[Records contained in a dataset]
--

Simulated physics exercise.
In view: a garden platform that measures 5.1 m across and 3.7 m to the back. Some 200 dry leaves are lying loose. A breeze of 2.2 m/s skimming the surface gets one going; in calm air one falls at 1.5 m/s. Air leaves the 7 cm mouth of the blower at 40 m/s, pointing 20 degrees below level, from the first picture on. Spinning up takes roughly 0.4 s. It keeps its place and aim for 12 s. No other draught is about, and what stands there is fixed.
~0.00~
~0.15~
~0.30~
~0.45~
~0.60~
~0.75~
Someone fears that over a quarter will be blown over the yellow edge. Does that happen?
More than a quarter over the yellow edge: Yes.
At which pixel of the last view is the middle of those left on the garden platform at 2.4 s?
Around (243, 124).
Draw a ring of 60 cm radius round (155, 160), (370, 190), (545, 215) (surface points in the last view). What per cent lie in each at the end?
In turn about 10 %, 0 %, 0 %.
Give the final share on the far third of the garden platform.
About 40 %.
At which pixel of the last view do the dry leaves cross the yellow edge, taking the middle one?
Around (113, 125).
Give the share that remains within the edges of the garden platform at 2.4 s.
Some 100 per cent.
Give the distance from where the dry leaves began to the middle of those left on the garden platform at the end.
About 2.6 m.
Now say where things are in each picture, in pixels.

--

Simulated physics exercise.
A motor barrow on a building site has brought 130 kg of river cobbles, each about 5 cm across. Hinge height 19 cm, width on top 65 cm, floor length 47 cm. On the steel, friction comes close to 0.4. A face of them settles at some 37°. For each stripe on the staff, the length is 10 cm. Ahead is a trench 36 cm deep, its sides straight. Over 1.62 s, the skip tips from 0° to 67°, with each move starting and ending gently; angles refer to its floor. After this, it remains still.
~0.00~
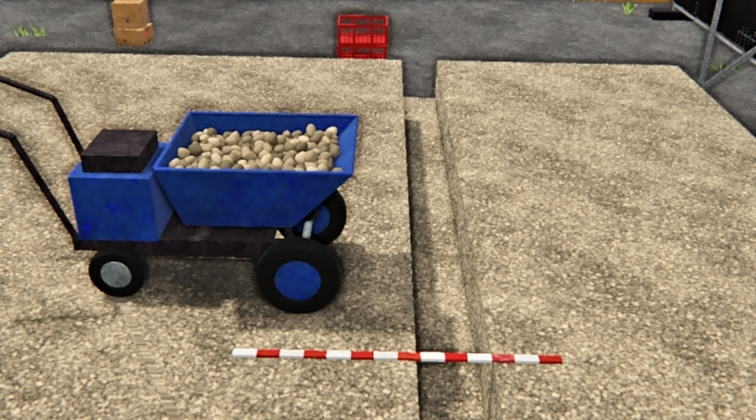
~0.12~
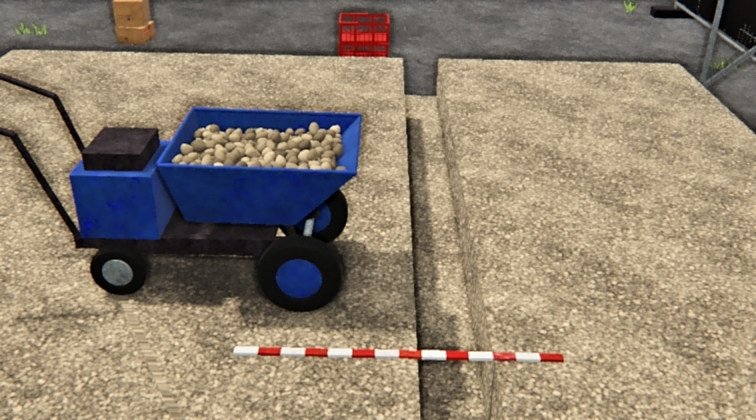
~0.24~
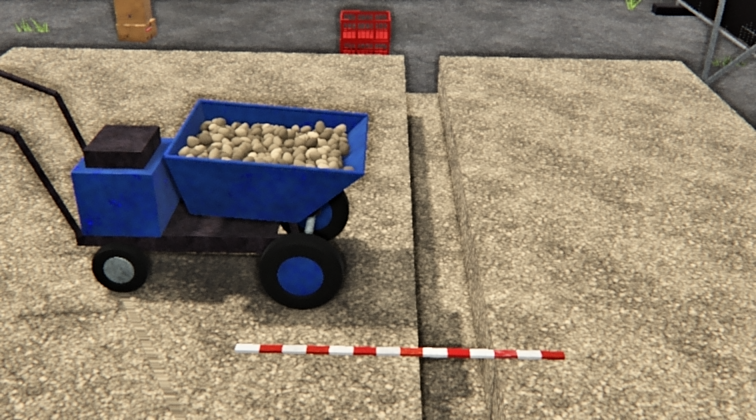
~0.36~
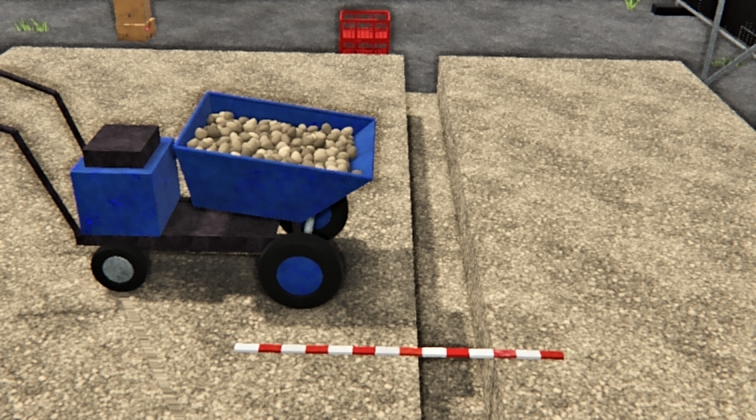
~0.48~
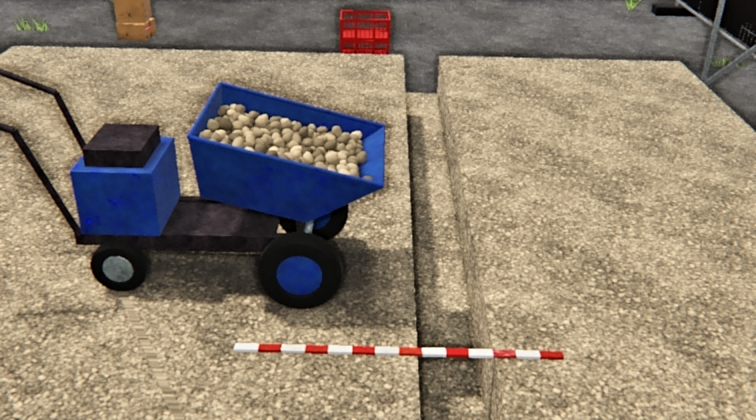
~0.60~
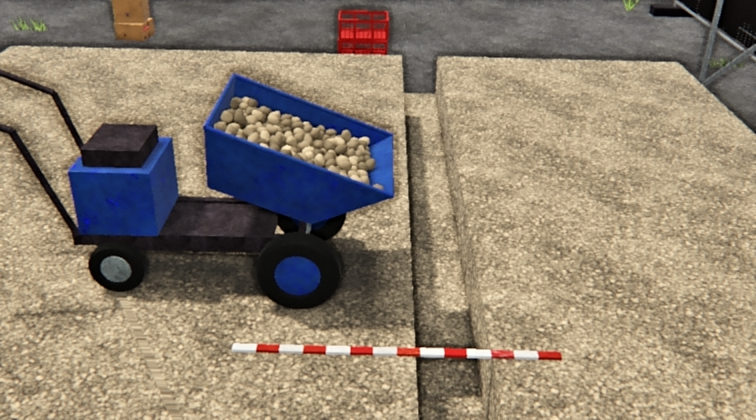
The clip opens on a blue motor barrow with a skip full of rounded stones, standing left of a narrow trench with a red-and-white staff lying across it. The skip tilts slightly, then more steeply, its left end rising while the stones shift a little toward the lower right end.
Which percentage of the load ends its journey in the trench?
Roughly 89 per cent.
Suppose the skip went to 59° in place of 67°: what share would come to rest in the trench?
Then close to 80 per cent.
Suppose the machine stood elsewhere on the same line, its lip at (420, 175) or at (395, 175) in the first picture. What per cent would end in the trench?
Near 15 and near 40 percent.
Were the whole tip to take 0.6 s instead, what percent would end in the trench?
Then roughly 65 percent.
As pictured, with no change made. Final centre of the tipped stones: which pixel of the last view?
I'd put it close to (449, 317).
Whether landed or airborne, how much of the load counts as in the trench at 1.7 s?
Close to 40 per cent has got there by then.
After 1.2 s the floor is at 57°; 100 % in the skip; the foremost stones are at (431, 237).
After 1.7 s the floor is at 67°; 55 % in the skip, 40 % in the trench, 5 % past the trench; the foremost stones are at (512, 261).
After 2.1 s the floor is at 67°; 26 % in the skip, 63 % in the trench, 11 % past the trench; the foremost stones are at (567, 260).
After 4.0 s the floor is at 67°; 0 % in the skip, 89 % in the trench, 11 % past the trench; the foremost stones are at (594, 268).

--

EXERCISE INSTRUCTIONS. Each line from the one bearing "At which pixel of the last view is" through the one bearing "Now say where" is to be duplicated without change; all remaining lines are to be left out.

RESULT BELOW.
At which pixel of the last view is the middle of those left on the garden platform at 2.4 s?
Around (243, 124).
Draw a ring of 60 cm radius round (155, 160), (370, 190), (545, 215) (surface points in the last view). What per cent lie in each at the end?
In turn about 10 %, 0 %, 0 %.
Give the final share on the far third of the garden platform.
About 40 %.
At which pixel of the last view do the dry leaves cross the yellow edge, taking the middle one?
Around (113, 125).
Give the share that remains within the edges of the garden platform at 2.4 s.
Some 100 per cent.
Give the distance from where the dry leaves began to the middle of those left on the garden platform at the end.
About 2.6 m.
Now say where things are in each picture, in pixels.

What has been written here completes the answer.